■ **Data for this task**:
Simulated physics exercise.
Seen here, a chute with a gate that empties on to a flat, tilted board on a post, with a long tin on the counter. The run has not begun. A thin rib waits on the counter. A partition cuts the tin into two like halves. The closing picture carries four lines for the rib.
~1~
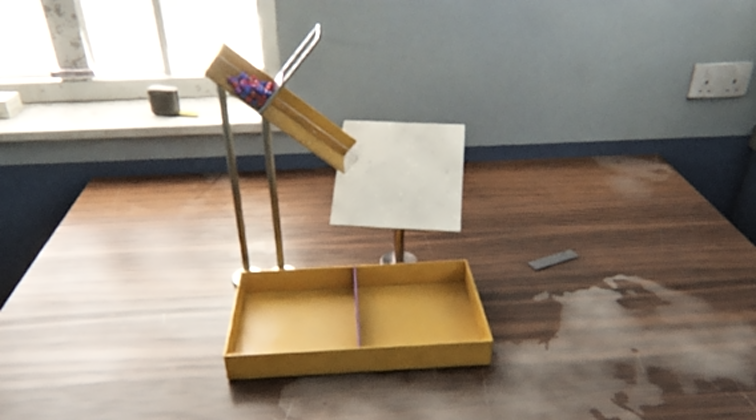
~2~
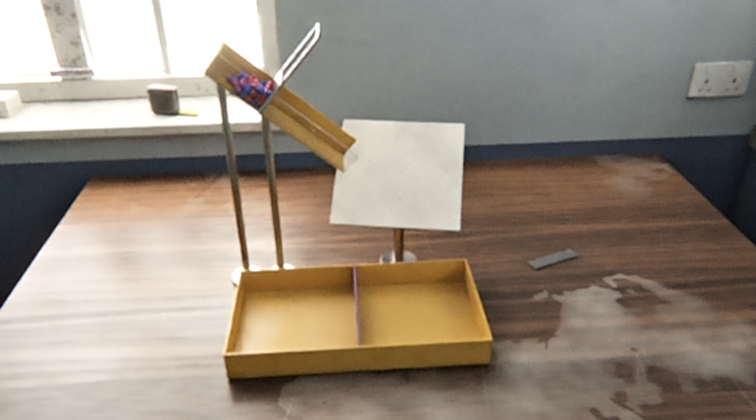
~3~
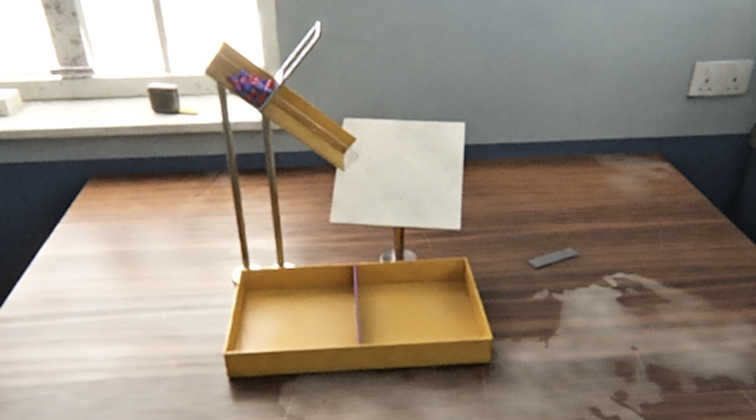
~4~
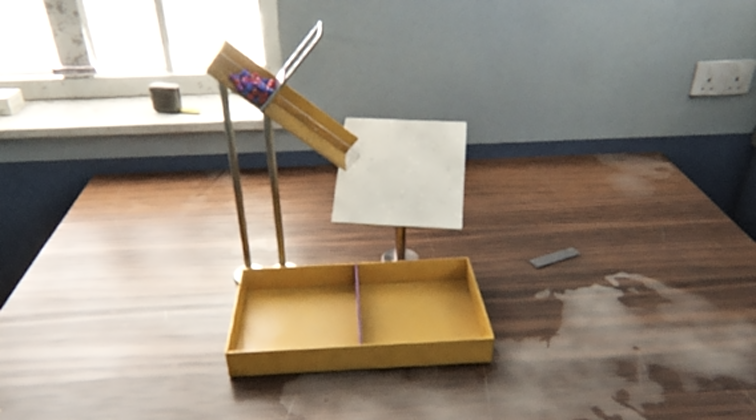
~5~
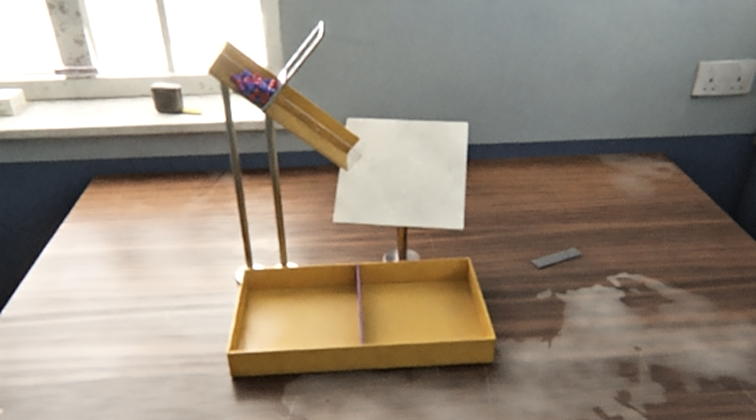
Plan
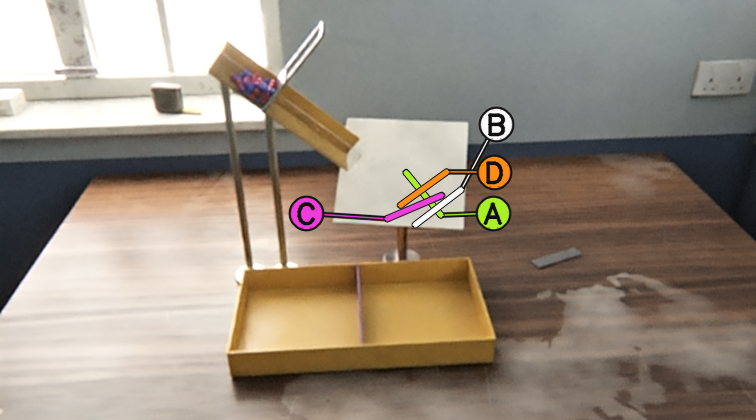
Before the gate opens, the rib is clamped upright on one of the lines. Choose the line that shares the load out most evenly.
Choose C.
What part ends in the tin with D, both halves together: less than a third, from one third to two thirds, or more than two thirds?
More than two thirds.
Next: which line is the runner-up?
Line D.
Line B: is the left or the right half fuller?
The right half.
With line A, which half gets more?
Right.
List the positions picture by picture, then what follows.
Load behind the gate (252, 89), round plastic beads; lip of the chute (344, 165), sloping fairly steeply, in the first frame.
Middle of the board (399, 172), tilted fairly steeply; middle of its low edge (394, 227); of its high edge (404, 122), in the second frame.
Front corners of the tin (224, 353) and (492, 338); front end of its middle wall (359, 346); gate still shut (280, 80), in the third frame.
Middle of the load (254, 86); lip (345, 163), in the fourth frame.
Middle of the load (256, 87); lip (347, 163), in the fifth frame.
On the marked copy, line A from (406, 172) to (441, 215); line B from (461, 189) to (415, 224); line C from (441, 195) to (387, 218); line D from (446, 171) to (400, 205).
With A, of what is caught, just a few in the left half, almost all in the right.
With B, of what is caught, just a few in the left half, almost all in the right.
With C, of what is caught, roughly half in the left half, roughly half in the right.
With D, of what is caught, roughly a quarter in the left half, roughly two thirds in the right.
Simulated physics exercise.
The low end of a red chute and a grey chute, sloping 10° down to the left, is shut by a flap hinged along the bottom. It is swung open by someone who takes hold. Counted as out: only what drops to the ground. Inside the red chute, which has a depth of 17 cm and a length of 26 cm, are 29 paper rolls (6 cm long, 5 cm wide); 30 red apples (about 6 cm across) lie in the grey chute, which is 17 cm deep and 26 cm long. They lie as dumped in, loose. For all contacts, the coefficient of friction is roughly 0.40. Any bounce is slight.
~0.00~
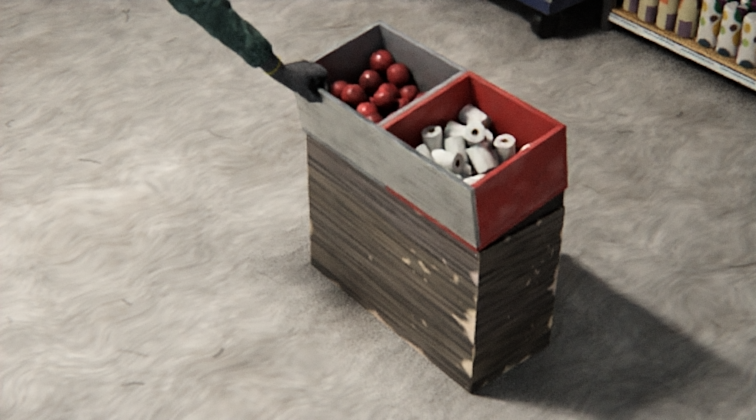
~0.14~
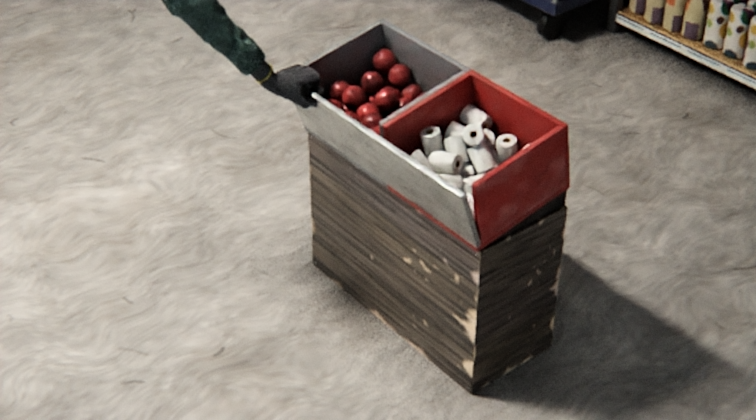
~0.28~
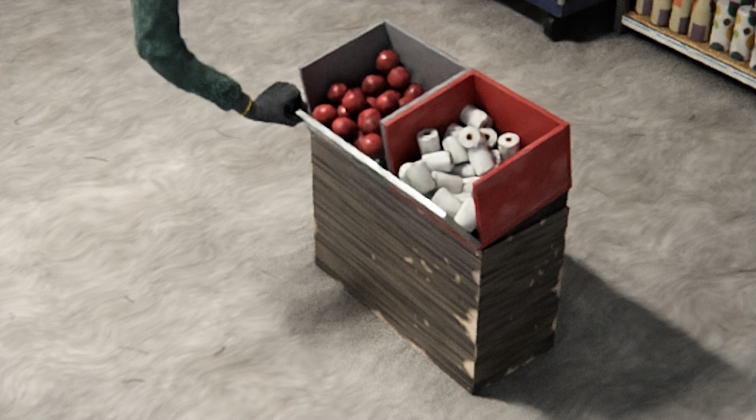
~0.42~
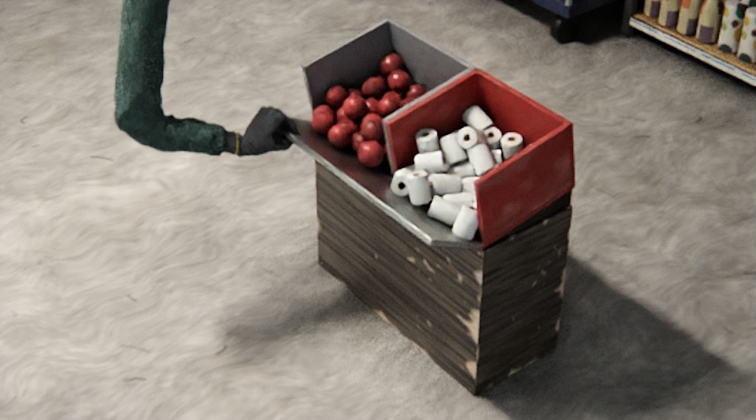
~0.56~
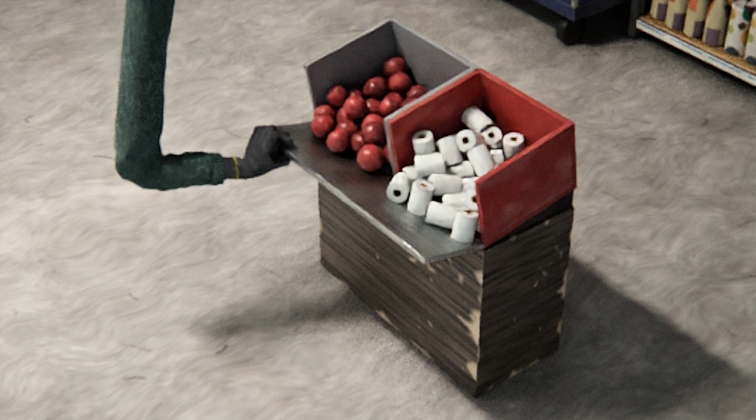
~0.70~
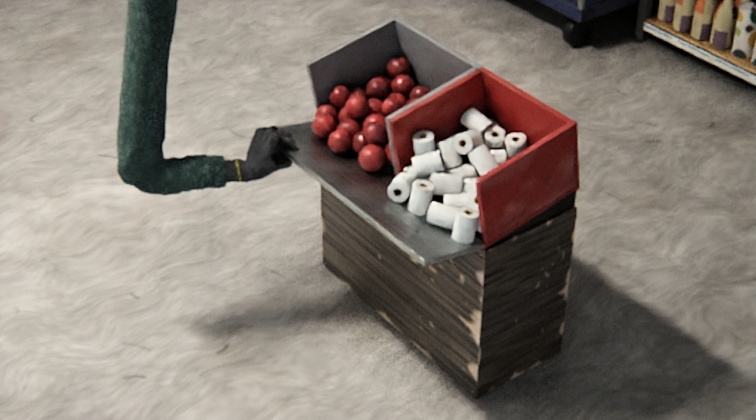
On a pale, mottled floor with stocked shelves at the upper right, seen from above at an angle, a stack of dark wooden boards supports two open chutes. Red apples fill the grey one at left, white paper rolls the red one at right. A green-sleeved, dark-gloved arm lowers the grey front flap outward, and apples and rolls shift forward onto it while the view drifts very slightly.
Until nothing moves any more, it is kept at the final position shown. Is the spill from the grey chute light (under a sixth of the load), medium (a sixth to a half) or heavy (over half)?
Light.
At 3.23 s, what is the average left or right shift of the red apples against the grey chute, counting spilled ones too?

■ **Exercise task**:
Repeat the records above exactly, omitting every picture.

■ **Expected answer**:
Simulated physics exercise.
Seen here, a chute with a gate that empties on to a flat, tilted board on a post, with a long tin on the counter. The run has not begun. A thin rib waits on the counter. A partition cuts the tin into two like halves. The closing picture carries four lines for the rib.
~1~
~2~
~3~
~4~
~5~
Plan
Before the gate opens, the rib is clamped upright on one of the lines. Choose the line that shares the load out most evenly.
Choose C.
What part ends in the tin with D, both halves together: less than a third, from one third to two thirds, or more than two thirds?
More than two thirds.
Next: which line is the runner-up?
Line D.
Line B: is the left or the right half fuller?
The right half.
With line A, which half gets more?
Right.
List the positions picture by picture, then what follows.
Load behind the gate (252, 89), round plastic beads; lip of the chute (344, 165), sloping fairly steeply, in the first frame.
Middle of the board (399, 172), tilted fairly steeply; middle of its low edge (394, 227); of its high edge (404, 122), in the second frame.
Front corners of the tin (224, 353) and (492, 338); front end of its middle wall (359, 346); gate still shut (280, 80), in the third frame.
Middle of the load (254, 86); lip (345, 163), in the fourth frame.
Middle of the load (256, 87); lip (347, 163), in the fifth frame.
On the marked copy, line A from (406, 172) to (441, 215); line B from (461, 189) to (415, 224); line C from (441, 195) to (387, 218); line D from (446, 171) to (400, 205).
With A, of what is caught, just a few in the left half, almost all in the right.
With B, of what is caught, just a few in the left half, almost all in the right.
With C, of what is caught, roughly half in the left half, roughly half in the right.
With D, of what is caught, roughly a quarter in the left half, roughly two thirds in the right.
Simulated physics exercise.
The low end of a red chute and a grey chute, sloping 10° down to the left, is shut by a flap hinged along the bottom. It is swung open by someone who takes hold. Counted as out: only what drops to the ground. Inside the red chute, which has a depth of 17 cm and a length of 26 cm, are 29 paper rolls (6 cm long, 5 cm wide); 30 red apples (about 6 cm across) lie in the grey chute, which is 17 cm deep and 26 cm long. They lie as dumped in, loose. For all contacts, the coefficient of friction is roughly 0.40. Any bounce is slight.
~0.00~
~0.14~
~0.28~
~0.42~
~0.56~
~0.70~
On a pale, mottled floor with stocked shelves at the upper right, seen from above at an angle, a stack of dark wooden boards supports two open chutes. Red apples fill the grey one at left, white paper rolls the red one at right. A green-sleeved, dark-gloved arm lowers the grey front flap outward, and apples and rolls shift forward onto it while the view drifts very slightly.
Until nothing moves any more, it is kept at the final position shown. Is the spill from the grey chute light (under a sixth of the load), medium (a sixth to a half) or heavy (over half)?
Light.
At 3.23 s, what is the average left or right shift of the red apples against the grey chute, counting spilled ones too?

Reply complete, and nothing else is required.